▶ _Work instructions_
Copy out each line exactly; pictures stay out of the copy.

▶ _Data excerpt_
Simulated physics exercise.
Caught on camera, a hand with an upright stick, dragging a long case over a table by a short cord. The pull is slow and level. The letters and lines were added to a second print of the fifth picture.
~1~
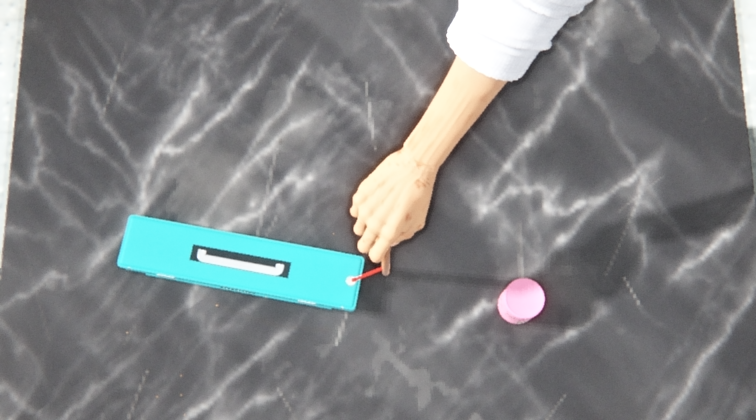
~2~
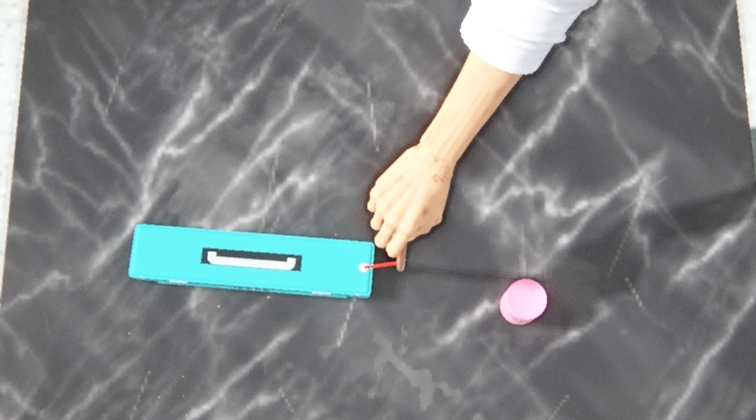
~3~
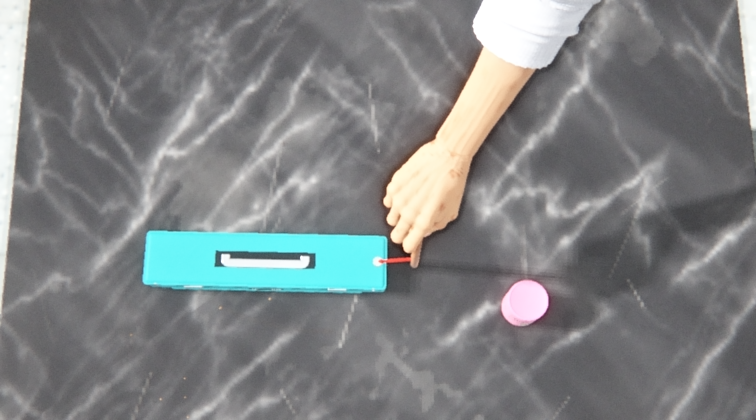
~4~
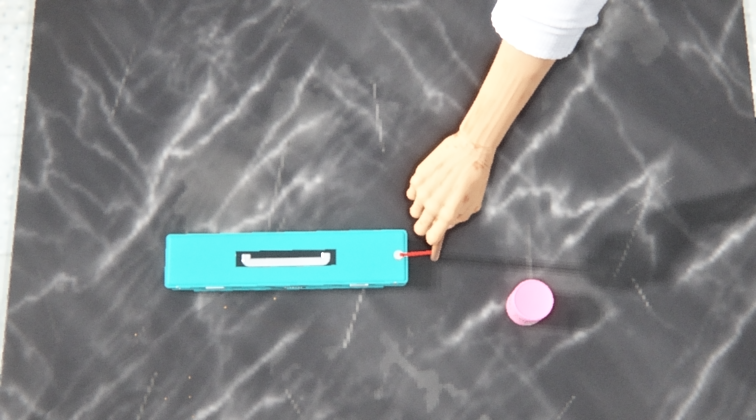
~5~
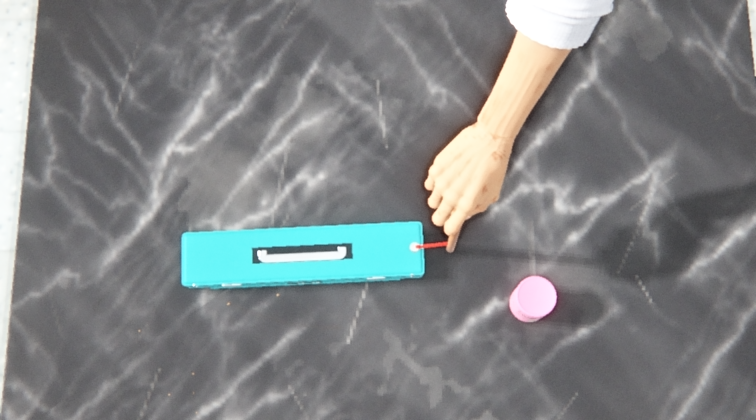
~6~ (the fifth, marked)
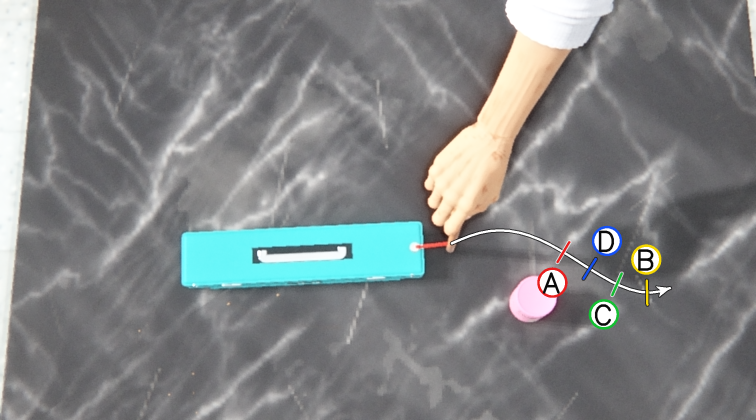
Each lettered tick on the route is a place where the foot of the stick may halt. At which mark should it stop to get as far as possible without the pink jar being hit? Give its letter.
Mark A.
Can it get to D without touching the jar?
No.
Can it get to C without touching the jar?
No.
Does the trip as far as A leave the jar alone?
Yes.
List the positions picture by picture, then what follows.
The first picture shows pink jar (520, 302); turquoise case (240, 261).
The second picture shows turquoise case (251, 259); pink jar (523, 303).
The third picture shows turquoise case (265, 259); pink jar (524, 304).
The fourth picture shows turquoise case (286, 258); pink jar (529, 304).
The fifth picture shows turquoise case (303, 253); pink jar (532, 300).
On the marked copy, A at (563, 252); B at (647, 293); C at (617, 284); D at (590, 269); the route from (452, 243) via (566, 254) to (670, 288).
With A. Early on, foot of the stick (489, 231), middle of the case (341, 249).
Further on, foot of the stick (529, 236), middle of the case (380, 245).
At the end, foot of the stick (563, 252), middle of the case (413, 247); nothing has been touched.
As for the rest, B is too far, the jar has been hit; C is too far, the jar has been hit; D is too far, the jar has been hit.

▶ _Answer to the problem_
Simulated physics exercise.
Caught on camera, a hand with an upright stick, dragging a long case over a table by a short cord. The pull is slow and level. The letters and lines were added to a second print of the fifth picture.
~1~
~2~
~3~
~4~
~5~
~6~ (the fifth, marked)
Each lettered tick on the route is a place where the foot of the stick may halt. At which mark should it stop to get as far as possible without the pink jar being hit? Give its letter.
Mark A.
Can it get to D without touching the jar?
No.
Can it get to C without touching the jar?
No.
Does the trip as far as A leave the jar alone?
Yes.
List the positions picture by picture, then what follows.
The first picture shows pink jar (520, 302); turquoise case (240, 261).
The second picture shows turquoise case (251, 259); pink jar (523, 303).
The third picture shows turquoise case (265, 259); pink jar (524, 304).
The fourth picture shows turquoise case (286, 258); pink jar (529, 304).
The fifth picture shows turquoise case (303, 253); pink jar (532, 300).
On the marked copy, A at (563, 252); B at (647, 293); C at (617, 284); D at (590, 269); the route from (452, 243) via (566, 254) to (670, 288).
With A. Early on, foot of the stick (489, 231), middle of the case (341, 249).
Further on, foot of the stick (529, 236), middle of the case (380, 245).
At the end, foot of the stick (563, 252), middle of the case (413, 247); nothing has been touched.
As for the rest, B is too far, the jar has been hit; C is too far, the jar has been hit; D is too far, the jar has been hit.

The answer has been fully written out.